▸ **Given task**: Set down exactly the lines that run from the line with "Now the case" to the end of the data, and nothing else.
***
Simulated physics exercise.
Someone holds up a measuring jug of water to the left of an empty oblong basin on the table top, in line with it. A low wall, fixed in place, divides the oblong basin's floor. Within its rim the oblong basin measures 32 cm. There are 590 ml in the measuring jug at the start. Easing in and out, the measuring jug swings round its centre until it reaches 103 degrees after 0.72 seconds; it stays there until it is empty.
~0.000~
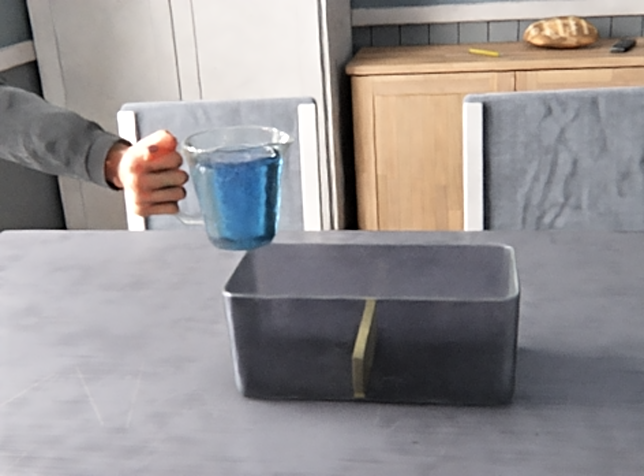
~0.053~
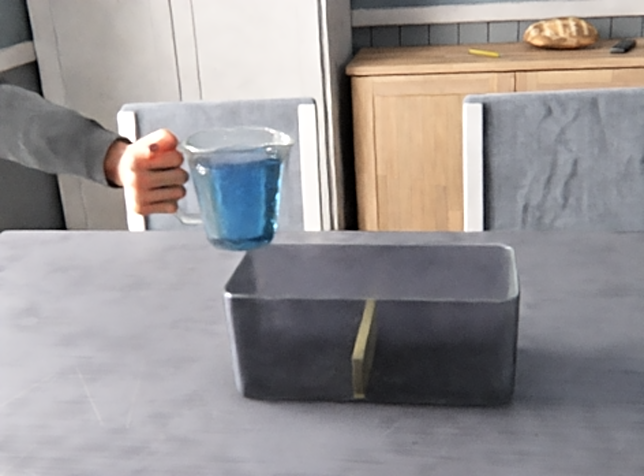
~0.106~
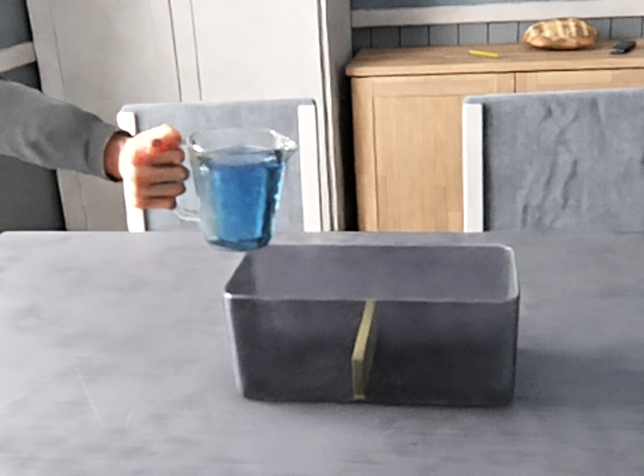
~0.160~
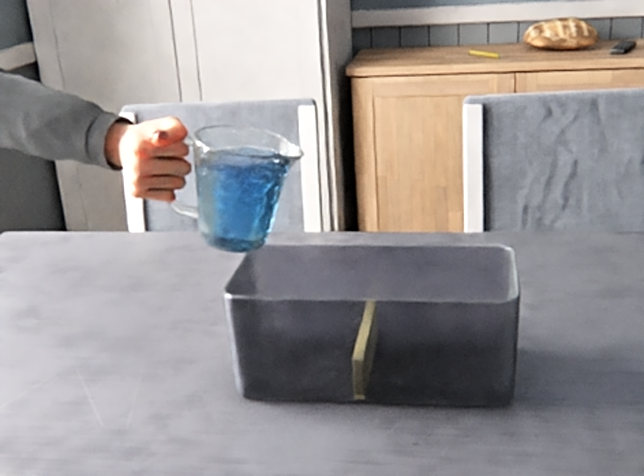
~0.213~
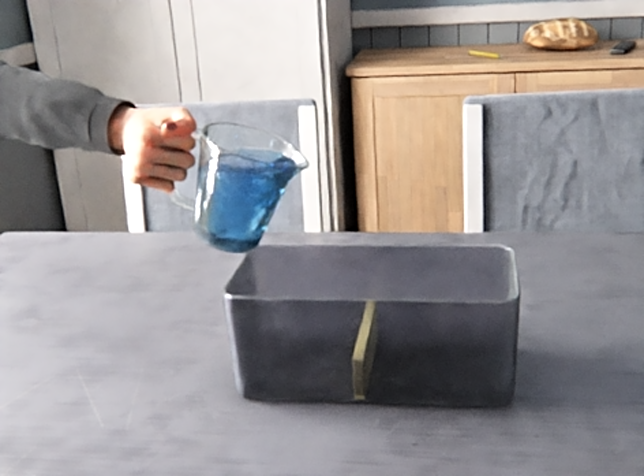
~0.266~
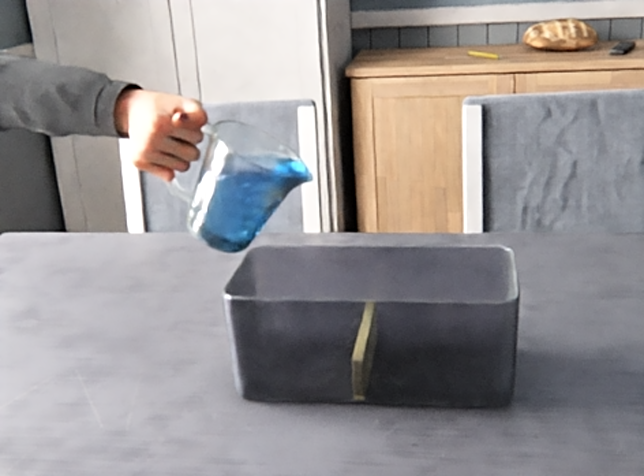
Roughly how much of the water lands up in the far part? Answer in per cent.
Around 25 %.
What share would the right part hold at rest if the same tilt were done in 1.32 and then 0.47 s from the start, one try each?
I'd expect close to 45 per cent and then close to 20 per cent.
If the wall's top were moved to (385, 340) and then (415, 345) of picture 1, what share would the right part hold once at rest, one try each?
Try 1: 15 %; try 2: 15 %.
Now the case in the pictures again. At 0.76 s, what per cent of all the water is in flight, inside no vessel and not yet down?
About 6 percent.
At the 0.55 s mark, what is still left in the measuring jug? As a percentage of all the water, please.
About 54 per cent.
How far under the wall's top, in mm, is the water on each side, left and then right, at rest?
For the left, around 30 mm; for the right, around 44 mm.
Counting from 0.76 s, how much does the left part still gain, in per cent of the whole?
It comes to some 14 per cent.
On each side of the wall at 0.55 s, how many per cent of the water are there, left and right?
***
▸ **Final answer**:
Now the case in the pictures again. At 0.76 s, what per cent of all the water is in flight, inside no vessel and not yet down?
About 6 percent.
At the 0.55 s mark, what is still left in the measuring jug? As a percentage of all the water, please.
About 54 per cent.
How far under the wall's top, in mm, is the water on each side, left and then right, at rest?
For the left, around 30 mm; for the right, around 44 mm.
Counting from 0.76 s, how much does the left part still gain, in per cent of the whole?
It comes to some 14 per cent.
On each side of the wall at 0.55 s, how many per cent of the water are there, left and right?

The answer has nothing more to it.